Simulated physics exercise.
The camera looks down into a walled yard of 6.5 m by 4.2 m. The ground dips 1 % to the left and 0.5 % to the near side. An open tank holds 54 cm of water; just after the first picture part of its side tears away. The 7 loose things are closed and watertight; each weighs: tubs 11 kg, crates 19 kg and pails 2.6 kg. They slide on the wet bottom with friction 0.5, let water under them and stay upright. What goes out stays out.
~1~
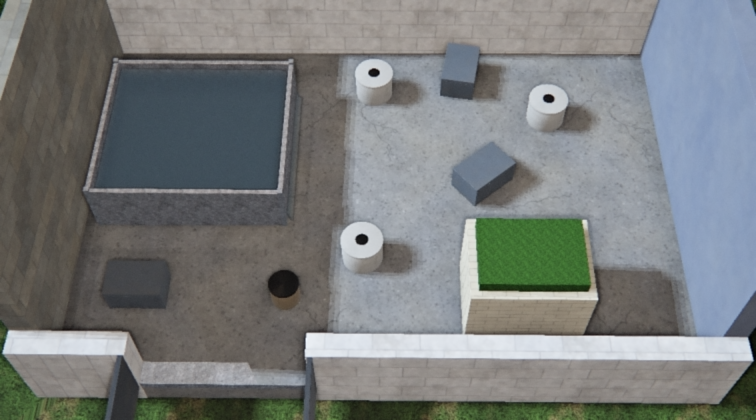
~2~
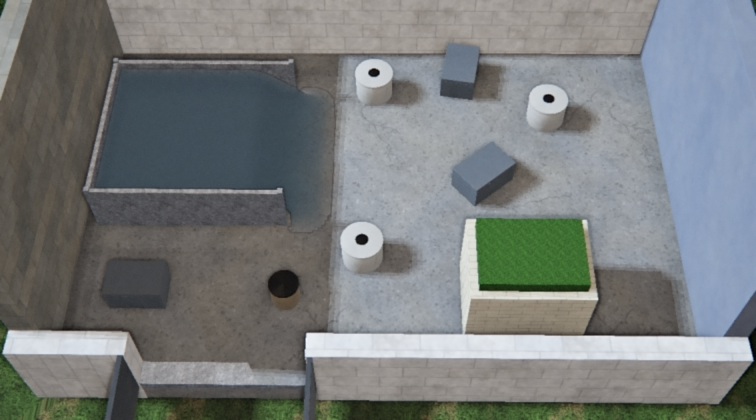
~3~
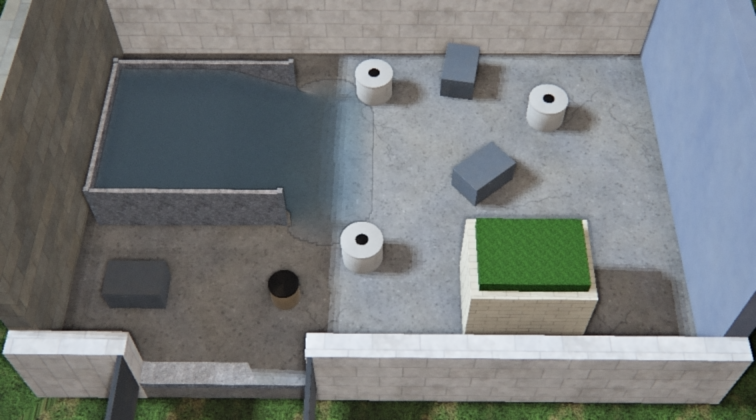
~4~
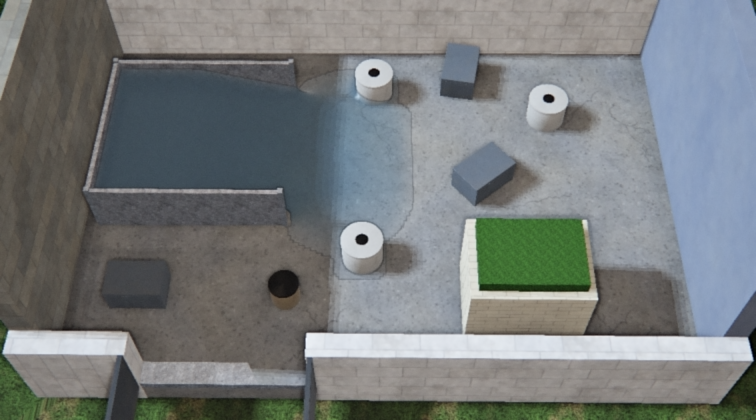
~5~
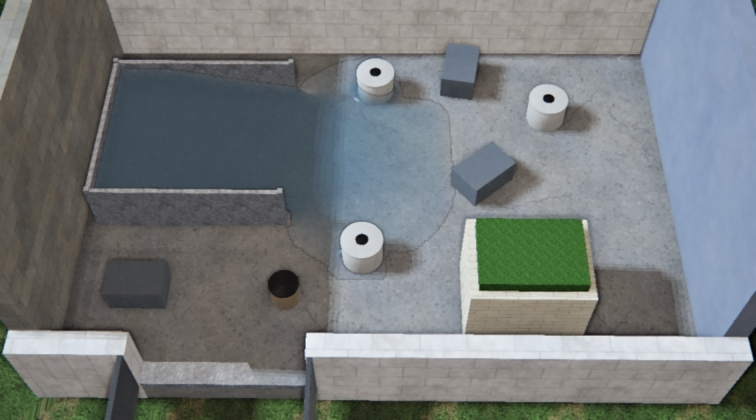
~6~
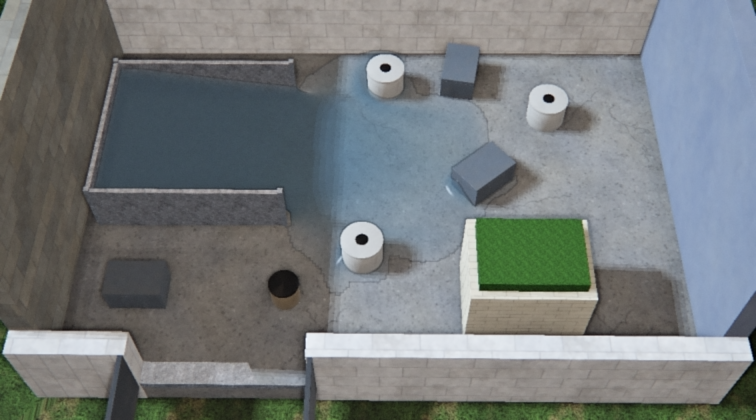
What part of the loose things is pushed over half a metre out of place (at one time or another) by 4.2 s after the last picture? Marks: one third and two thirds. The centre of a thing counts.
It is two thirds or above.
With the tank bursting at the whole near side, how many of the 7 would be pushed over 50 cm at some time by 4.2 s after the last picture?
Then 2.
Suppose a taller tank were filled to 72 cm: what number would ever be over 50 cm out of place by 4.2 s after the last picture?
Then 6.
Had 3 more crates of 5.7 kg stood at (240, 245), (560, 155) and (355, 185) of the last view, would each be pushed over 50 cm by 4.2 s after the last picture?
In that order: Short of it, past it, past it.
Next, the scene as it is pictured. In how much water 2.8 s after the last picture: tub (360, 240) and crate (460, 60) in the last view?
Roughly 6 and 21 cm.
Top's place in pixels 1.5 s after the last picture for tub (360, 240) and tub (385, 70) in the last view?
Around (393, 297) and (498, 46).
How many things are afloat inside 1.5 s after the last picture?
2 of them.
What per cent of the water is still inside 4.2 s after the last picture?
Some 100 per cent remains.
Then, 0.4 s after the last picture 1 of 7 are over 50 cm from their spots; 0 afloat.
Then, 1.5 s after the last picture 5 of 7 are over 50 cm from their spots; 2 afloat.
Then, 2.8 s after the last picture 5 of 7 are over 50 cm from their spots; 4 afloat.
Then, 4.2 s after the last picture 5 of 7 are over 50 cm from their spots, and 5 have been at some point; 4 afloat.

PROBLEM TO SOLVE.
Output all of the data exactly as it stands, minus any images.

REPLY.
Simulated physics exercise.
The camera looks down into a walled yard of 6.5 m by 4.2 m. The ground dips 1 % to the left and 0.5 % to the near side. An open tank holds 54 cm of water; just after the first picture part of its side tears away. The 7 loose things are closed and watertight; each weighs: tubs 11 kg, crates 19 kg and pails 2.6 kg. They slide on the wet bottom with friction 0.5, let water under them and stay upright. What goes out stays out.
~1~
~2~
~3~
~4~
~5~
~6~
What part of the loose things is pushed over half a metre out of place (at one time or another) by 4.2 s after the last picture? Marks: one third and two thirds. The centre of a thing counts.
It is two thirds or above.
With the tank bursting at the whole near side, how many of the 7 would be pushed over 50 cm at some time by 4.2 s after the last picture?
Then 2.
Suppose a taller tank were filled to 72 cm: what number would ever be over 50 cm out of place by 4.2 s after the last picture?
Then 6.
Had 3 more crates of 5.7 kg stood at (240, 245), (560, 155) and (355, 185) of the last view, would each be pushed over 50 cm by 4.2 s after the last picture?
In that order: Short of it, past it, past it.
Next, the scene as it is pictured. In how much water 2.8 s after the last picture: tub (360, 240) and crate (460, 60) in the last view?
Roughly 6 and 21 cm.
Top's place in pixels 1.5 s after the last picture for tub (360, 240) and tub (385, 70) in the last view?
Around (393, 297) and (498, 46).
How many things are afloat inside 1.5 s after the last picture?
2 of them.
What per cent of the water is still inside 4.2 s after the last picture?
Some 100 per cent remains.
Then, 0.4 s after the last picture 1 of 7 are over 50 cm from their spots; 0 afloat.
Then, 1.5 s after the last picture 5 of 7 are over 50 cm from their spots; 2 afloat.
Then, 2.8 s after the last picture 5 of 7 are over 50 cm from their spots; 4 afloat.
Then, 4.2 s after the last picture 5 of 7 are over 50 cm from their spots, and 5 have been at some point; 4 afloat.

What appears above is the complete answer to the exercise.